To do — Give the number of lines in the data that hold the word "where", and nothing else.

Provided records —
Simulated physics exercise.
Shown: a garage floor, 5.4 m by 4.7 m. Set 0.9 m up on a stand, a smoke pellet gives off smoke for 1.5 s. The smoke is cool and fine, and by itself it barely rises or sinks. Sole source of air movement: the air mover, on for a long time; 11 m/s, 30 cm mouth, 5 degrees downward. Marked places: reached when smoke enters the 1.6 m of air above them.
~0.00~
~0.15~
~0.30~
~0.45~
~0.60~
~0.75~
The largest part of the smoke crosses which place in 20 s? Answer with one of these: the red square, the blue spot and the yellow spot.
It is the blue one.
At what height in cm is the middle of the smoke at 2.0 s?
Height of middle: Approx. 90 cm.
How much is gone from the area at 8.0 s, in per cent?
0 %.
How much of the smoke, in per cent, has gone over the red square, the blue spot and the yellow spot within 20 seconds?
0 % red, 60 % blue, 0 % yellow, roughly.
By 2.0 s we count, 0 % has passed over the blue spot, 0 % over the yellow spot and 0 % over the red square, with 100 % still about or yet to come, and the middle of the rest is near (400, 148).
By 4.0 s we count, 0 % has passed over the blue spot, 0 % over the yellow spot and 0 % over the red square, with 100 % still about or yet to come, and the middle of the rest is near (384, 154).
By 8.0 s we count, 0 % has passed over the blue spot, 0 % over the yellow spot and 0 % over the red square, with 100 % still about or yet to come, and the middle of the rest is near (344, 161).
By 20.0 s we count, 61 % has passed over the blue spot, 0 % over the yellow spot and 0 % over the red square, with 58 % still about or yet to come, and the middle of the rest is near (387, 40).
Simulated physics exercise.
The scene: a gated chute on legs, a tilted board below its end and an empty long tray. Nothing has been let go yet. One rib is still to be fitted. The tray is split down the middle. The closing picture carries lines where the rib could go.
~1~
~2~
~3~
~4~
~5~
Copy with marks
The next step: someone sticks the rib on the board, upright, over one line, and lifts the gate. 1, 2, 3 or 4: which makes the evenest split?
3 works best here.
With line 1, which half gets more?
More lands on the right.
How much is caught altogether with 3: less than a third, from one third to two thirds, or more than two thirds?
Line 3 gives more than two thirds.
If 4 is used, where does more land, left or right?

Correct response — 2